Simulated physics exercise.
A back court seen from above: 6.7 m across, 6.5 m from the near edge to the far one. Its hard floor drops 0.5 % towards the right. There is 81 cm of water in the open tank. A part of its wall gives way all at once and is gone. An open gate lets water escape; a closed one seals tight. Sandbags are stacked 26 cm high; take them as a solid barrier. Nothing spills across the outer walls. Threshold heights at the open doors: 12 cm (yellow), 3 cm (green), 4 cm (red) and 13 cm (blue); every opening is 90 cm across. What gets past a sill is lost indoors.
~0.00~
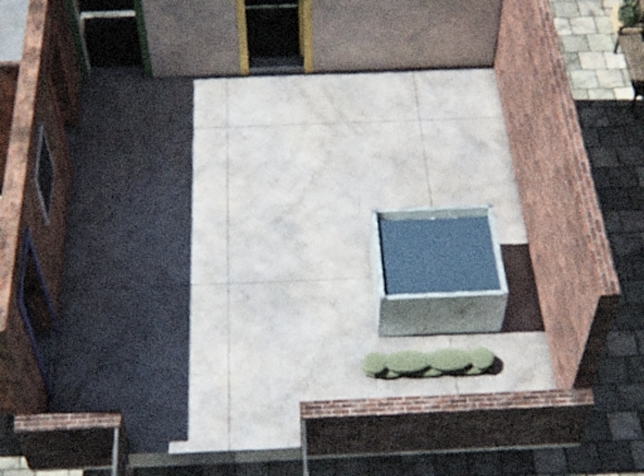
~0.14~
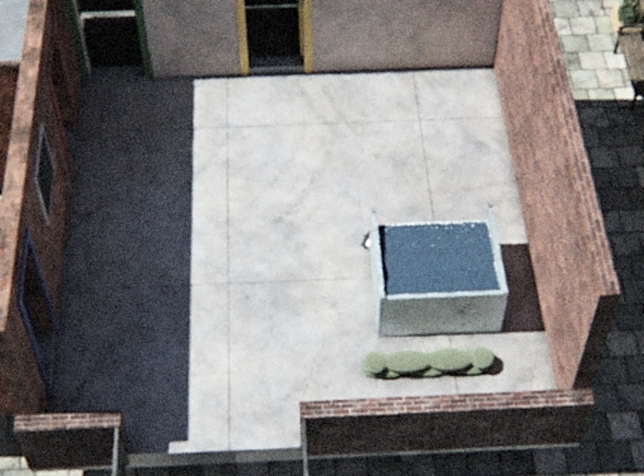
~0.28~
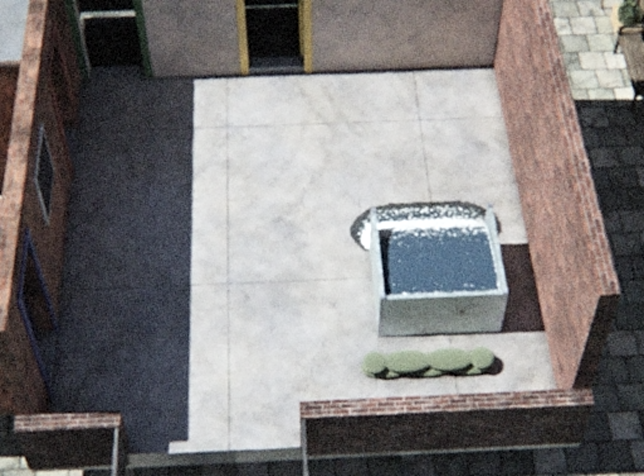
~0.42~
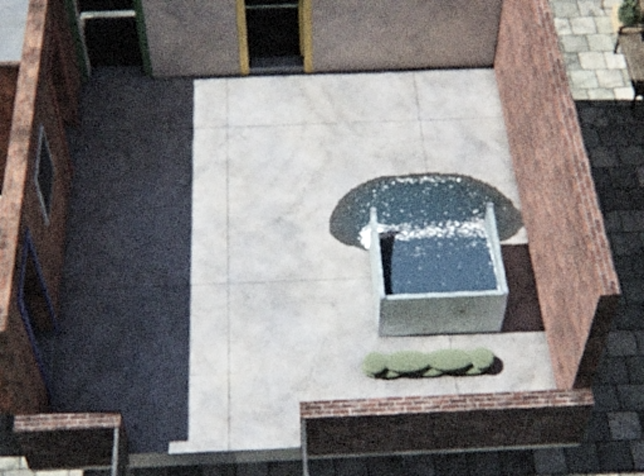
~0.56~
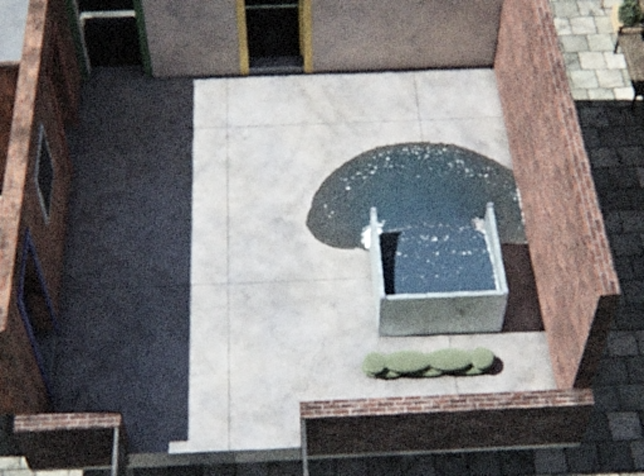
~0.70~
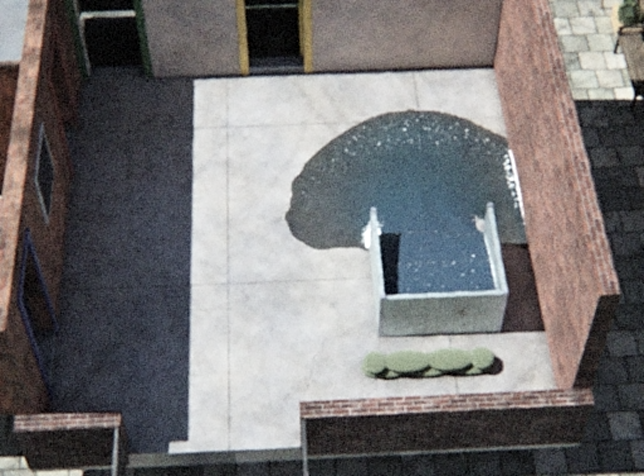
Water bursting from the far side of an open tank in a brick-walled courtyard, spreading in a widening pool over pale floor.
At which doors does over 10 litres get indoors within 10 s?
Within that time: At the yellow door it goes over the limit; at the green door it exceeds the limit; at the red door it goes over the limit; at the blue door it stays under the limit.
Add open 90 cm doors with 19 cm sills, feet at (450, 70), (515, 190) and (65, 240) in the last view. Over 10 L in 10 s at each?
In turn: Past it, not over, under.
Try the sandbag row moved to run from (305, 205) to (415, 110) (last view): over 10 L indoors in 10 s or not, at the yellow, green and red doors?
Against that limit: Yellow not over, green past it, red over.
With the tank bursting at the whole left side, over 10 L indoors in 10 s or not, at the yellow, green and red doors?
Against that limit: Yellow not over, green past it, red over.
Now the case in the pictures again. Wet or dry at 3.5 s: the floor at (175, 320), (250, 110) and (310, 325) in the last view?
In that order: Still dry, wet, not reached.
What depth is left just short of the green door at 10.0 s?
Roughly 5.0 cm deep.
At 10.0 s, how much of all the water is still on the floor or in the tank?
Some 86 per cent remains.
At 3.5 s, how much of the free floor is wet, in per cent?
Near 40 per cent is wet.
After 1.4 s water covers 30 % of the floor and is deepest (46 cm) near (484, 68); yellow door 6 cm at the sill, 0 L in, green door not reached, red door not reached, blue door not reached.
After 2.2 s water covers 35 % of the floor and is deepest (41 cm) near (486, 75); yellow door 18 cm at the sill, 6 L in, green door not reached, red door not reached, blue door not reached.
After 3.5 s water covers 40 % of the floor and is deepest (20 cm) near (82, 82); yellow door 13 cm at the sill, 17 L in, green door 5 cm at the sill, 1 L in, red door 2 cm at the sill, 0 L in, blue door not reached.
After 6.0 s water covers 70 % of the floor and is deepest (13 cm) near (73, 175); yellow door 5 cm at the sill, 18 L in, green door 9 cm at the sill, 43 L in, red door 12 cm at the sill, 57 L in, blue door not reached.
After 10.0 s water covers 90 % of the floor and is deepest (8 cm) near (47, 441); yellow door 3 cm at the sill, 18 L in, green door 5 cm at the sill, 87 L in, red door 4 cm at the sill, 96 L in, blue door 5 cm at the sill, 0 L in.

= = = = = = =

• [What to do]
Give again only the lines of the material above that run from the one with "Try the sandbag" through the end, both included, exactly as they appear.

• [Answer to the task]
Try the sandbag row moved to run from (305, 205) to (415, 110) (last view): over 10 L indoors in 10 s or not, at the yellow, green and red doors?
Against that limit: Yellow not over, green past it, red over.
With the tank bursting at the whole left side, over 10 L indoors in 10 s or not, at the yellow, green and red doors?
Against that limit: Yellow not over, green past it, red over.
Now the case in the pictures again. Wet or dry at 3.5 s: the floor at (175, 320), (250, 110) and (310, 325) in the last view?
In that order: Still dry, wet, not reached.
What depth is left just short of the green door at 10.0 s?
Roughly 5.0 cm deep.
At 10.0 s, how much of all the water is still on the floor or in the tank?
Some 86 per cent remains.
At 3.5 s, how much of the free floor is wet, in per cent?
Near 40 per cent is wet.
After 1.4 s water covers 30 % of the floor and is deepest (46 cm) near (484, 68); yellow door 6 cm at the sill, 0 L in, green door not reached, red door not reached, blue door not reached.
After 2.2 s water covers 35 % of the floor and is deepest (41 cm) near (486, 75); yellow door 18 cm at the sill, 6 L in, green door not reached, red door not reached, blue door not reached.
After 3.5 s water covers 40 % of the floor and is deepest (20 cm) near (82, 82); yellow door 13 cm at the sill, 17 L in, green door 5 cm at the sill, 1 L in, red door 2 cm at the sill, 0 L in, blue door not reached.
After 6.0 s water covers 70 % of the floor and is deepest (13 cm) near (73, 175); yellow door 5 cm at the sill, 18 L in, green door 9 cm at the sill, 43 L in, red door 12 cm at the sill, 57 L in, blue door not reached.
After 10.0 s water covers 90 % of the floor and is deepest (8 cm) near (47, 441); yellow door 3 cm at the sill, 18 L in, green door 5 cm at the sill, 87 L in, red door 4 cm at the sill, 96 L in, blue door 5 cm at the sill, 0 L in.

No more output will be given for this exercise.